> [Materials provided]
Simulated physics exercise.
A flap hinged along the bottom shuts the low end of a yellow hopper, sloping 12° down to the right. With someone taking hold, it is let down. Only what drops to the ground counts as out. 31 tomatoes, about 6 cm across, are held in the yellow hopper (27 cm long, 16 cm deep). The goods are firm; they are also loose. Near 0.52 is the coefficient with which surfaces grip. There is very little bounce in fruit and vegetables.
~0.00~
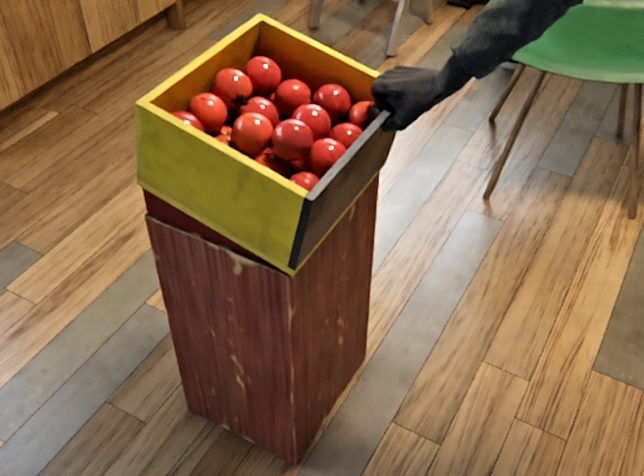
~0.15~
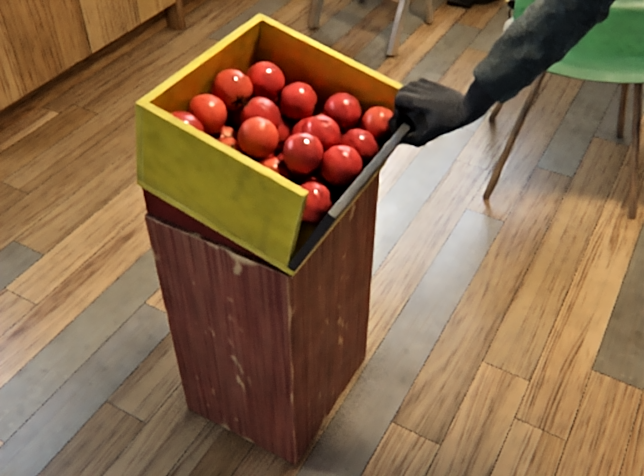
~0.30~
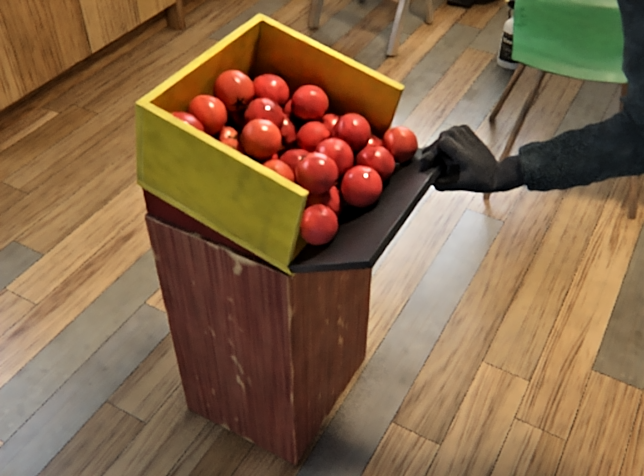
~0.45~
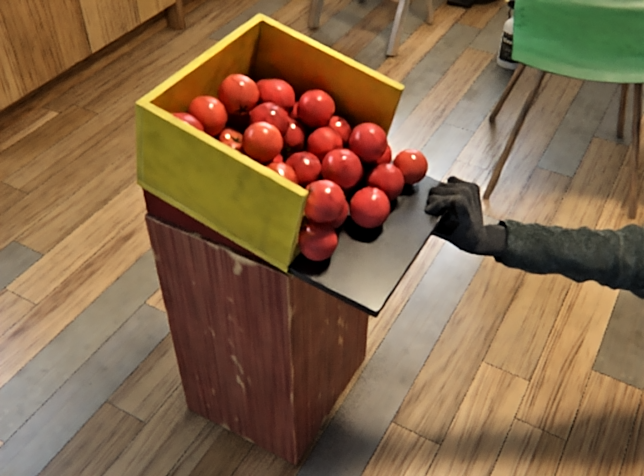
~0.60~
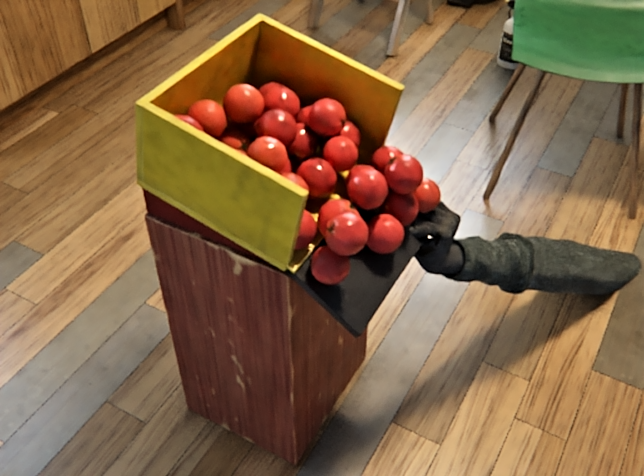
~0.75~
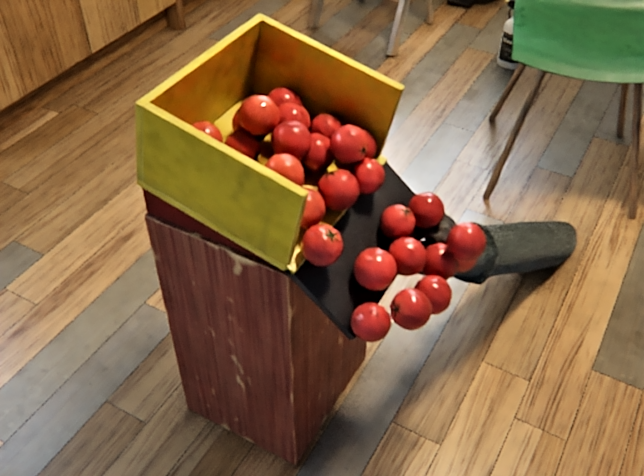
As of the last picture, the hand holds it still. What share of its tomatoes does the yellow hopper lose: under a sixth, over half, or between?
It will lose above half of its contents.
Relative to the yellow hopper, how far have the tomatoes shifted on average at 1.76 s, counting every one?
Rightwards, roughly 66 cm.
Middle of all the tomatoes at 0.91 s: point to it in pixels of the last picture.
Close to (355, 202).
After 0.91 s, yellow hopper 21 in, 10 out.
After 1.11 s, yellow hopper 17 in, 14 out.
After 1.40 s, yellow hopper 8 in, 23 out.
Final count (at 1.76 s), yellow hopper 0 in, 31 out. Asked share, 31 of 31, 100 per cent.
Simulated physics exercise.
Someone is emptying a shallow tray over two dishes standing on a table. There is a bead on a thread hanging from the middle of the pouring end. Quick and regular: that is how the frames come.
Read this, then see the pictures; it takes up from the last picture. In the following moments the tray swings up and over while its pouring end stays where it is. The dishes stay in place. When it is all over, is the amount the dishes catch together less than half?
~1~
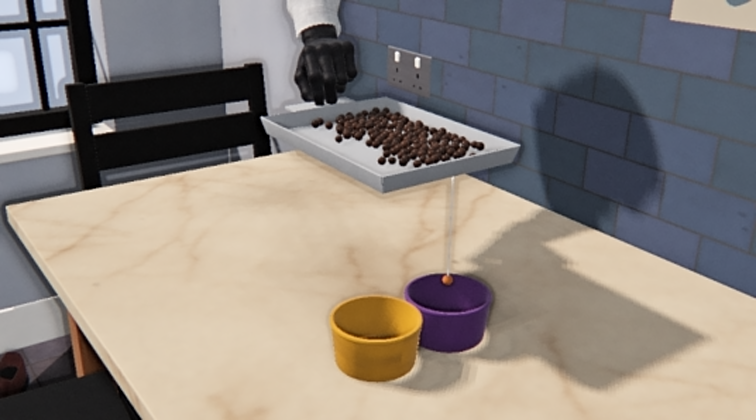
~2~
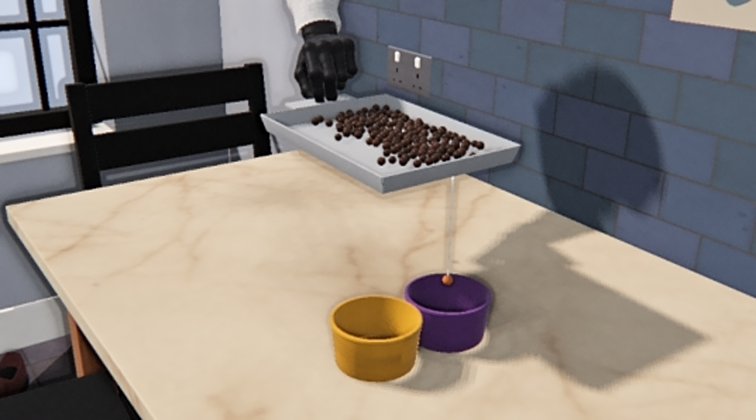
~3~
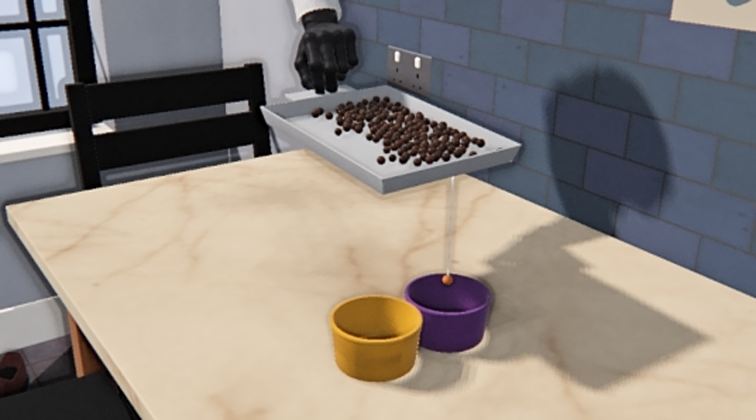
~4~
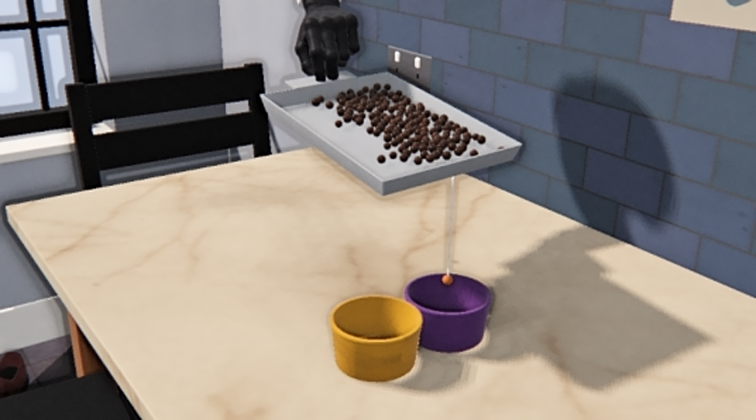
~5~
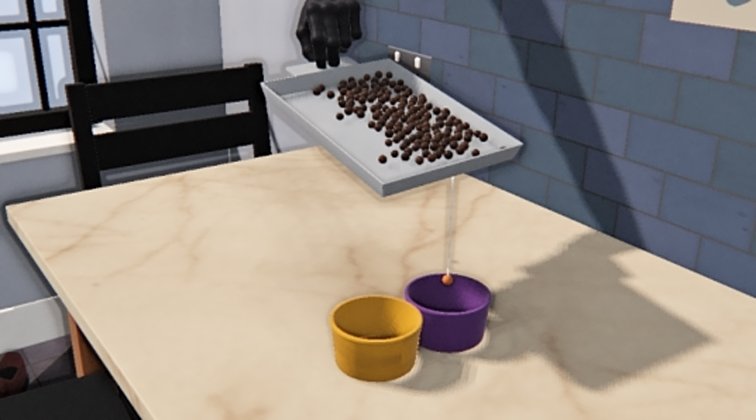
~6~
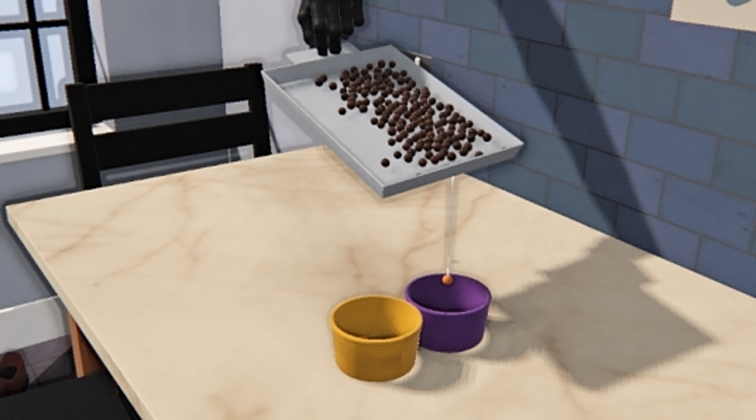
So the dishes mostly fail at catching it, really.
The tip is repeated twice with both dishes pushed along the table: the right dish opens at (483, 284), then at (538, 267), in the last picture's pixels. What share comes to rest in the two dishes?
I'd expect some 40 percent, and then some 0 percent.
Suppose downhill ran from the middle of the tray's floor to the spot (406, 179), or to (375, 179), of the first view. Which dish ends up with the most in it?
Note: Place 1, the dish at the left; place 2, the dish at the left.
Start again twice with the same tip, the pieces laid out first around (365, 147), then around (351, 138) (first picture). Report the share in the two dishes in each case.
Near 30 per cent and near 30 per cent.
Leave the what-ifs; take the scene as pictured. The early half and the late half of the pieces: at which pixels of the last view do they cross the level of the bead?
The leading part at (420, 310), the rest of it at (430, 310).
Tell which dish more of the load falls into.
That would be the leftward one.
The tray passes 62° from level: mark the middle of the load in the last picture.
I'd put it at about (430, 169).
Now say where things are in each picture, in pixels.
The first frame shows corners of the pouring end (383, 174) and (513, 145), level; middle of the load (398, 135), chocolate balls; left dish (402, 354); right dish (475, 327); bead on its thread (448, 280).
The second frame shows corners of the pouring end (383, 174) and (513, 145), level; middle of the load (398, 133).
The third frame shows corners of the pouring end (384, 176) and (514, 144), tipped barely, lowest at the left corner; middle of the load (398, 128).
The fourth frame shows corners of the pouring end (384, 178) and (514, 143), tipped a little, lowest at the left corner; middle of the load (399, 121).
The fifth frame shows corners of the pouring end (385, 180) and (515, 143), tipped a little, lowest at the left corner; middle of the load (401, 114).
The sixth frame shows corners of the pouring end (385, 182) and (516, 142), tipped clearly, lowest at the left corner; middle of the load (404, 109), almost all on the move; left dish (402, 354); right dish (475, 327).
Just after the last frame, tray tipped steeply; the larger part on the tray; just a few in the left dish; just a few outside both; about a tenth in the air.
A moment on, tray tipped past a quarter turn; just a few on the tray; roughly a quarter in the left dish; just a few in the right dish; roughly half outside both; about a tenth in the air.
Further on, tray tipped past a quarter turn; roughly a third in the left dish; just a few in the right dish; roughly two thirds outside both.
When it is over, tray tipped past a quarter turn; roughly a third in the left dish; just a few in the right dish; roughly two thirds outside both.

> [Instructions for the task] Repeat every record precisely. Any picture among them stays out of the copy.

> [Response]
Simulated physics exercise.
A flap hinged along the bottom shuts the low end of a yellow hopper, sloping 12° down to the right. With someone taking hold, it is let down. Only what drops to the ground counts as out. 31 tomatoes, about 6 cm across, are held in the yellow hopper (27 cm long, 16 cm deep). The goods are firm; they are also loose. Near 0.52 is the coefficient with which surfaces grip. There is very little bounce in fruit and vegetables.
~0.00~
~0.15~
~0.30~
~0.45~
~0.60~
~0.75~
As of the last picture, the hand holds it still. What share of its tomatoes does the yellow hopper lose: under a sixth, over half, or between?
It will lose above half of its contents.
Relative to the yellow hopper, how far have the tomatoes shifted on average at 1.76 s, counting every one?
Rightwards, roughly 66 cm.
Middle of all the tomatoes at 0.91 s: point to it in pixels of the last picture.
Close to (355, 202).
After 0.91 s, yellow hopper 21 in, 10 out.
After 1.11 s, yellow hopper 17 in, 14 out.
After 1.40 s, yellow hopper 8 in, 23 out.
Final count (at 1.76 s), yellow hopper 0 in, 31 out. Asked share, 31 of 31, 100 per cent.
Simulated physics exercise.
Someone is emptying a shallow tray over two dishes standing on a table. There is a bead on a thread hanging from the middle of the pouring end. Quick and regular: that is how the frames come.
Read this, then see the pictures; it takes up from the last picture. In the following moments the tray swings up and over while its pouring end stays where it is. The dishes stay in place. When it is all over, is the amount the dishes catch together less than half?
~1~
~2~
~3~
~4~
~5~
~6~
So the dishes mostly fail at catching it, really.
The tip is repeated twice with both dishes pushed along the table: the right dish opens at (483, 284), then at (538, 267), in the last picture's pixels. What share comes to rest in the two dishes?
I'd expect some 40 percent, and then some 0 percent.
Suppose downhill ran from the middle of the tray's floor to the spot (406, 179), or to (375, 179), of the first view. Which dish ends up with the most in it?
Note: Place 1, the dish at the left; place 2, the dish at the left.
Start again twice with the same tip, the pieces laid out first around (365, 147), then around (351, 138) (first picture). Report the share in the two dishes in each case.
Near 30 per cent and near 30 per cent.
Leave the what-ifs; take the scene as pictured. The early half and the late half of the pieces: at which pixels of the last view do they cross the level of the bead?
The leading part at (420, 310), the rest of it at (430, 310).
Tell which dish more of the load falls into.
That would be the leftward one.
The tray passes 62° from level: mark the middle of the load in the last picture.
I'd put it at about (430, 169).
Now say where things are in each picture, in pixels.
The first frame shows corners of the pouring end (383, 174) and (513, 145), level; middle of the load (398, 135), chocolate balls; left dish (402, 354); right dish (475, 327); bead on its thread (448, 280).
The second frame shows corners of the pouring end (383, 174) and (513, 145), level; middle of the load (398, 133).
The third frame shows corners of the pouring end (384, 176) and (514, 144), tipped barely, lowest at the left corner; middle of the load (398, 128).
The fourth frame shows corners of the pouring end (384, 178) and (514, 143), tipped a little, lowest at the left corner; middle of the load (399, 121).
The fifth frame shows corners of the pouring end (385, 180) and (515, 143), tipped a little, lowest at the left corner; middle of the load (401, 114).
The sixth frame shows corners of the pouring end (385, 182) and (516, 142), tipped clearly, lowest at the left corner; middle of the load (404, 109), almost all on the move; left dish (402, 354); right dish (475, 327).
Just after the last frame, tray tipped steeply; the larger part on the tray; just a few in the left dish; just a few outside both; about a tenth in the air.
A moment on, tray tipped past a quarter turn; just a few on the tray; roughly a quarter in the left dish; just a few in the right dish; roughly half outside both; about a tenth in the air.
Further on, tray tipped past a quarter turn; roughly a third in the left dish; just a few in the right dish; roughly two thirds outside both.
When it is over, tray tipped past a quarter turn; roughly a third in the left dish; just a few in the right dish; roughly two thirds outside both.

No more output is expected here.